Return only these lines: the one that contains "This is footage" and every line after it through the end of the listing, exactly, without pictures.

====

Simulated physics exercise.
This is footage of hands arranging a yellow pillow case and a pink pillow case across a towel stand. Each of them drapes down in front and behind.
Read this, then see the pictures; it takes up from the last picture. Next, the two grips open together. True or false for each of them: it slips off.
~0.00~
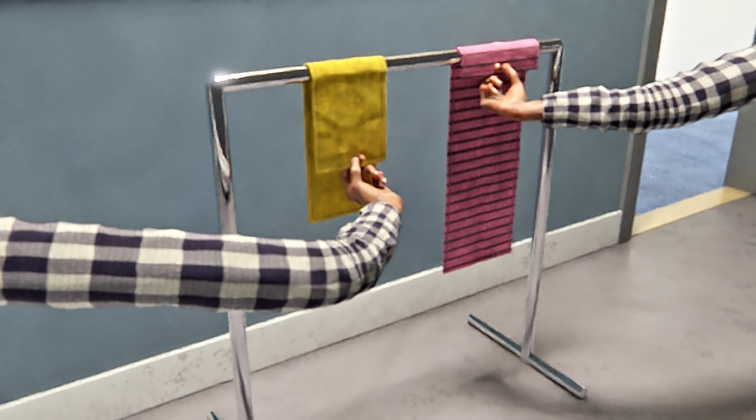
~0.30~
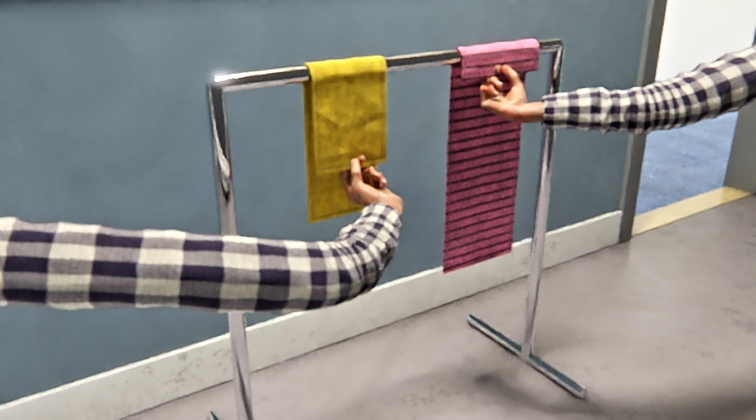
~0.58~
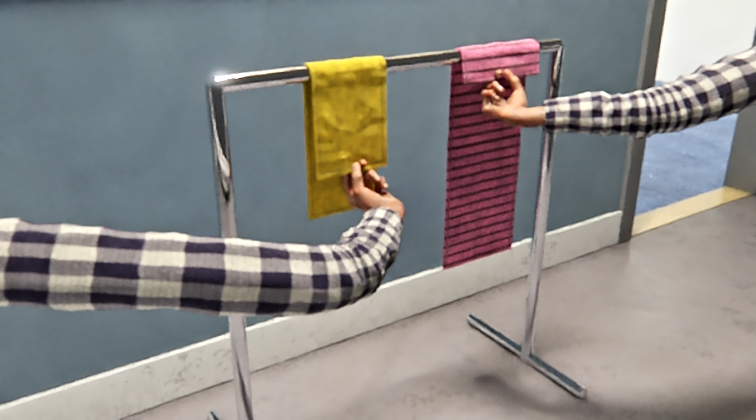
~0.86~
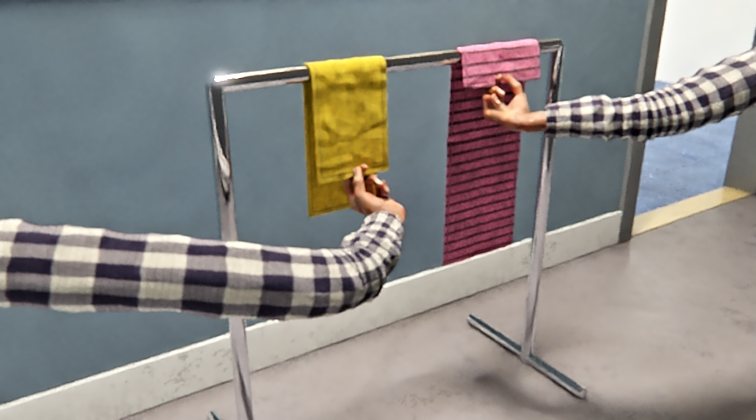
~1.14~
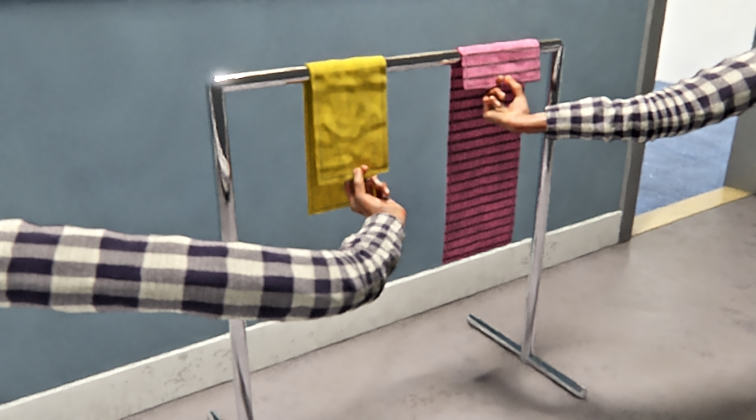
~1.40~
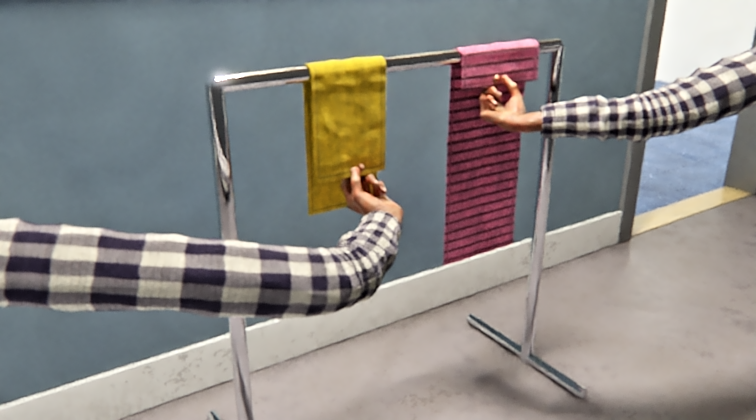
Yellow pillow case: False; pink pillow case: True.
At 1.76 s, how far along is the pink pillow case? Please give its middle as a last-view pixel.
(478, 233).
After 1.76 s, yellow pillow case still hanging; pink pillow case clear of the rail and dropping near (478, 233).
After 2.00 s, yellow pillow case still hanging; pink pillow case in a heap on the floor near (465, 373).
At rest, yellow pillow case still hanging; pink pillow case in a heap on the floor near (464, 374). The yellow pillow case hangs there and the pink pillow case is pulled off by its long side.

====

*CORRECT RESULT*:
This is footage of hands arranging a yellow pillow case and a pink pillow case across a towel stand. Each of them drapes down in front and behind.
Read this, then see the pictures; it takes up from the last picture. Next, the two grips open together. True or false for each of them: it slips off.
~0.00~
~0.30~
~0.58~
~0.86~
~1.14~
~1.40~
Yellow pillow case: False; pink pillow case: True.
At 1.76 s, how far along is the pink pillow case? Please give its middle as a last-view pixel.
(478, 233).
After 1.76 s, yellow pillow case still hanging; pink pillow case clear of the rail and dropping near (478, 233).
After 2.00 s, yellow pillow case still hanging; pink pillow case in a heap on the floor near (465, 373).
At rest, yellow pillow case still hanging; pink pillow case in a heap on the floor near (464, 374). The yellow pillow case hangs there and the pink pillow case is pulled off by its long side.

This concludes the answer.